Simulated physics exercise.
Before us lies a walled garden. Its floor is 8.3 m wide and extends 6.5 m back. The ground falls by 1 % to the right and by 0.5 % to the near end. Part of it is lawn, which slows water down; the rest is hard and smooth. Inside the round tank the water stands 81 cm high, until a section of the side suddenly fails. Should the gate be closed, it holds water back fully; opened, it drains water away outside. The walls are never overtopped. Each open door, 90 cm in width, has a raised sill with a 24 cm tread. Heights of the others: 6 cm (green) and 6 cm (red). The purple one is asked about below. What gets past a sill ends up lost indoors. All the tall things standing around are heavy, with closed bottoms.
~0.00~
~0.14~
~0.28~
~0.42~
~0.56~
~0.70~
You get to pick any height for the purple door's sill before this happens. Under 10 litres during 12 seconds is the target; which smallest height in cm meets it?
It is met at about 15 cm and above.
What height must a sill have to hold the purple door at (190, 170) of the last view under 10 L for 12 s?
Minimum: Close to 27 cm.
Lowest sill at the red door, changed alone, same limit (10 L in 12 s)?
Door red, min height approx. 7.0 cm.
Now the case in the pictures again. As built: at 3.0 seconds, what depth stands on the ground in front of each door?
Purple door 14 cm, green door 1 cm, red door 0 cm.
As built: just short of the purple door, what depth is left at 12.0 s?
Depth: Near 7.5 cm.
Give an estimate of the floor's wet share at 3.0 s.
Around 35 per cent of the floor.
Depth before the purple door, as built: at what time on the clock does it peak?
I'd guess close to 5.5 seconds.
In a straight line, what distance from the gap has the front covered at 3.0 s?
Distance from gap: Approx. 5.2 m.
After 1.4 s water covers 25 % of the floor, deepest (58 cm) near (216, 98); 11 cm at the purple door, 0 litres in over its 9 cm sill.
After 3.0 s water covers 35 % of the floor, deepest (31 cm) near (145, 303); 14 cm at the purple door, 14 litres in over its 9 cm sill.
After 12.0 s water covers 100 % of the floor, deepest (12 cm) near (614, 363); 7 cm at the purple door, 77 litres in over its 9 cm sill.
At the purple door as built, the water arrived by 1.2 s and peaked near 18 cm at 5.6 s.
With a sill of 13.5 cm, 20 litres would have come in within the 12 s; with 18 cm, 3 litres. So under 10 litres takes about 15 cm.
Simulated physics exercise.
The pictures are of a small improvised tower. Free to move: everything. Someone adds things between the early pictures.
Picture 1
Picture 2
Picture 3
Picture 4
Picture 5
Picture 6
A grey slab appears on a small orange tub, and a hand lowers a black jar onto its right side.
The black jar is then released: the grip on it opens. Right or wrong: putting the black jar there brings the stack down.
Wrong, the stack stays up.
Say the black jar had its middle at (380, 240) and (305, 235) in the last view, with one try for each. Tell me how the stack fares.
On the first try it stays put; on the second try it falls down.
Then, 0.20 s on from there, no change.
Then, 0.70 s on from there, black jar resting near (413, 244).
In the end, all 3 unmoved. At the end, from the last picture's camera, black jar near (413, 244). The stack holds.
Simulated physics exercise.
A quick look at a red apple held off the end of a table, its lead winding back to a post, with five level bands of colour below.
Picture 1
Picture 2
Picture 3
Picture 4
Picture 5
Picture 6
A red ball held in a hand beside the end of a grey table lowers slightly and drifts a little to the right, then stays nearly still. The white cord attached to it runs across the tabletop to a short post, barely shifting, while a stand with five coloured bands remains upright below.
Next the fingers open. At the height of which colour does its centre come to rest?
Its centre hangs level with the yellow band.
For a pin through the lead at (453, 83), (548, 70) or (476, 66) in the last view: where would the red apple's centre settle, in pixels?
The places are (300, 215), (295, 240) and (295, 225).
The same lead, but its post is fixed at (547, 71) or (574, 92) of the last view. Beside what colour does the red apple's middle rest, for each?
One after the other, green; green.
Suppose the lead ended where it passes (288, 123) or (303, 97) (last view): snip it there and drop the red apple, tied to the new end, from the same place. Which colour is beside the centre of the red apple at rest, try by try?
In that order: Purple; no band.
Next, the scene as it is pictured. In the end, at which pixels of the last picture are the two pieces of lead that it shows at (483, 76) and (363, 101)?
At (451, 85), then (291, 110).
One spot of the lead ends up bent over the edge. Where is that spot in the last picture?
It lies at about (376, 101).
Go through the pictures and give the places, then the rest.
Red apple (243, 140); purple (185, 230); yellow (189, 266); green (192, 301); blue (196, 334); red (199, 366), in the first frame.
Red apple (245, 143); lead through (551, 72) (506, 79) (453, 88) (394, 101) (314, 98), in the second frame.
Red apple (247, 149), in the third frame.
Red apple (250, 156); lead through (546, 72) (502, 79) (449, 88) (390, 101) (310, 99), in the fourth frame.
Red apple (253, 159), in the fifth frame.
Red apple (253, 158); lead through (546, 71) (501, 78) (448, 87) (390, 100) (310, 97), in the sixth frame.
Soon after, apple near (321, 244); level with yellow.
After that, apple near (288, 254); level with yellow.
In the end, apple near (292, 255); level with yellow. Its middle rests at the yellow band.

** What you are asked to do **
Nothing but a number is needed here: how many lines hold the string "back"?

** Correct answer **
2